** SUPPLIED INFORMATION **
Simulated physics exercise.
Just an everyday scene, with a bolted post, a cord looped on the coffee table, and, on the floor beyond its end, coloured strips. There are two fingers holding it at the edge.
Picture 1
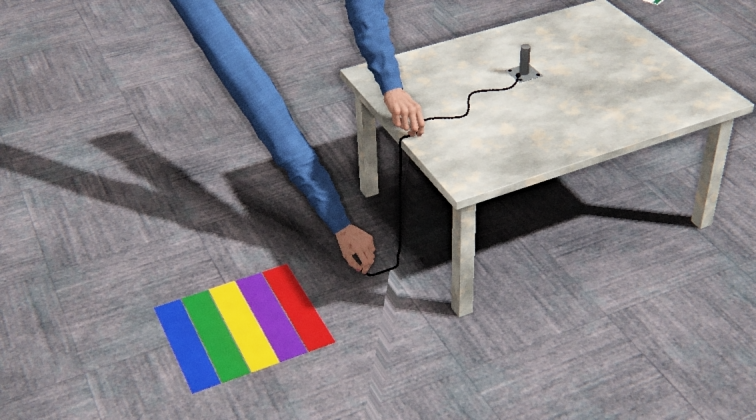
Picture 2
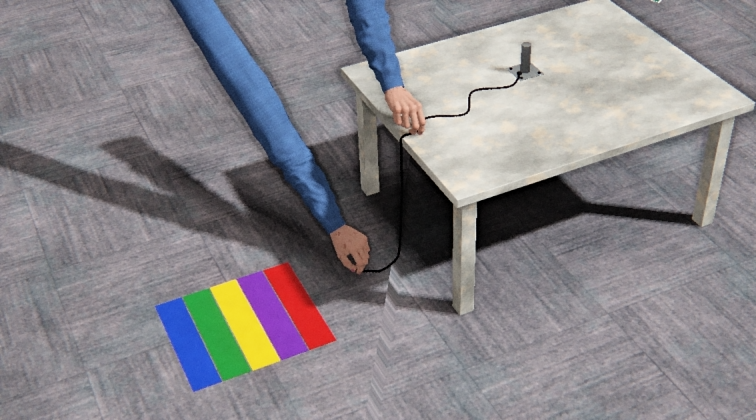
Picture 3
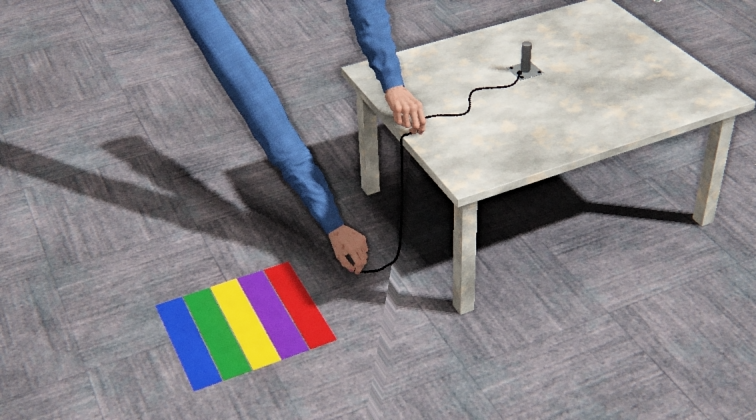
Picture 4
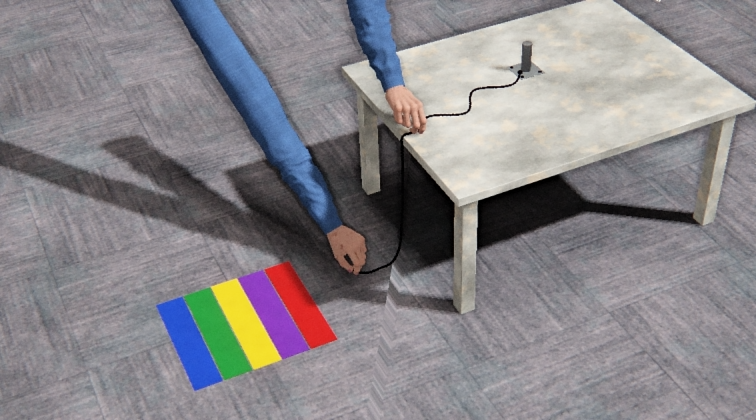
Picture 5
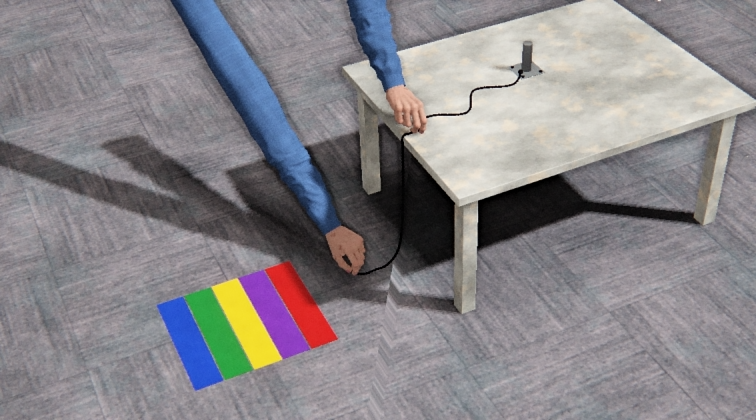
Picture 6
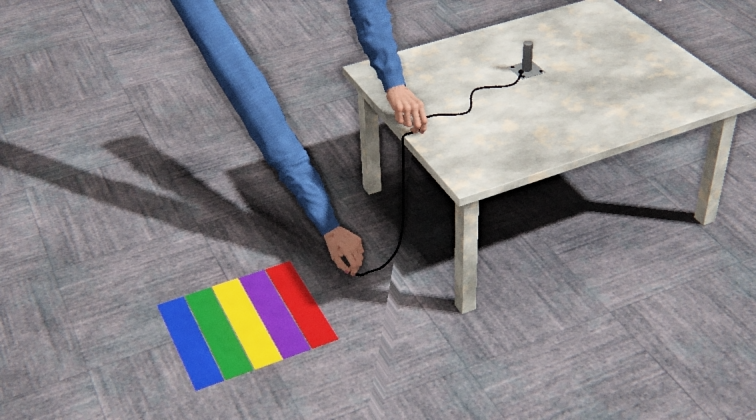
Two blue-sleeved hands holding a black cord at a pale table's edge and below it, barely moving beside coloured floor strips.
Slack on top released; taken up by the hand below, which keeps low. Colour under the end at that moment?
Yellow.
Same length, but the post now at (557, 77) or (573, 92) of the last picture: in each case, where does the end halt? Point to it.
Roughly (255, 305) and (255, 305).
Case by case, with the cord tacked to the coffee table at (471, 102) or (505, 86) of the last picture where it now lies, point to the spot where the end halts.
Approximately (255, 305), then (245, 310).
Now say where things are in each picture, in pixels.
End (362, 270); red (313, 332); purple (285, 342); yellow (257, 352); green (228, 362); blue (199, 372), in the first picture.
End (356, 270); cord through (508, 87) (469, 103) (423, 120) (401, 157) (401, 209) (399, 254), in the second picture.
End (355, 270), in the third picture.
End (353, 271); cord through (509, 86) (470, 102) (424, 119) (402, 156) (402, 208) (397, 254), in the fourth picture.
End (352, 271), in the fifth picture.
End (350, 272); cord through (510, 85) (471, 102) (425, 119) (403, 156) (403, 207) (394, 254), in the sixth picture.
Soon after, end near (298, 290); over red.
Then, end near (260, 303); over purple.
At full stretch, end near (237, 310); over yellow. Over yellow.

** WRITTEN REQUEST **
Are you able to set down all the lines above exactly, without any pictures?

** RESPONSE TO THIS EXERCISE **
Simulated physics exercise.
Just an everyday scene, with a bolted post, a cord looped on the coffee table, and, on the floor beyond its end, coloured strips. There are two fingers holding it at the edge.
Picture 1
Picture 2
Picture 3
Picture 4
Picture 5
Picture 6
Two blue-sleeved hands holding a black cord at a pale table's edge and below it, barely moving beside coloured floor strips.
Slack on top released; taken up by the hand below, which keeps low. Colour under the end at that moment?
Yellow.
Same length, but the post now at (557, 77) or (573, 92) of the last picture: in each case, where does the end halt? Point to it.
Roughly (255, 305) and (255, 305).
Case by case, with the cord tacked to the coffee table at (471, 102) or (505, 86) of the last picture where it now lies, point to the spot where the end halts.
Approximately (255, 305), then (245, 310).
Now say where things are in each picture, in pixels.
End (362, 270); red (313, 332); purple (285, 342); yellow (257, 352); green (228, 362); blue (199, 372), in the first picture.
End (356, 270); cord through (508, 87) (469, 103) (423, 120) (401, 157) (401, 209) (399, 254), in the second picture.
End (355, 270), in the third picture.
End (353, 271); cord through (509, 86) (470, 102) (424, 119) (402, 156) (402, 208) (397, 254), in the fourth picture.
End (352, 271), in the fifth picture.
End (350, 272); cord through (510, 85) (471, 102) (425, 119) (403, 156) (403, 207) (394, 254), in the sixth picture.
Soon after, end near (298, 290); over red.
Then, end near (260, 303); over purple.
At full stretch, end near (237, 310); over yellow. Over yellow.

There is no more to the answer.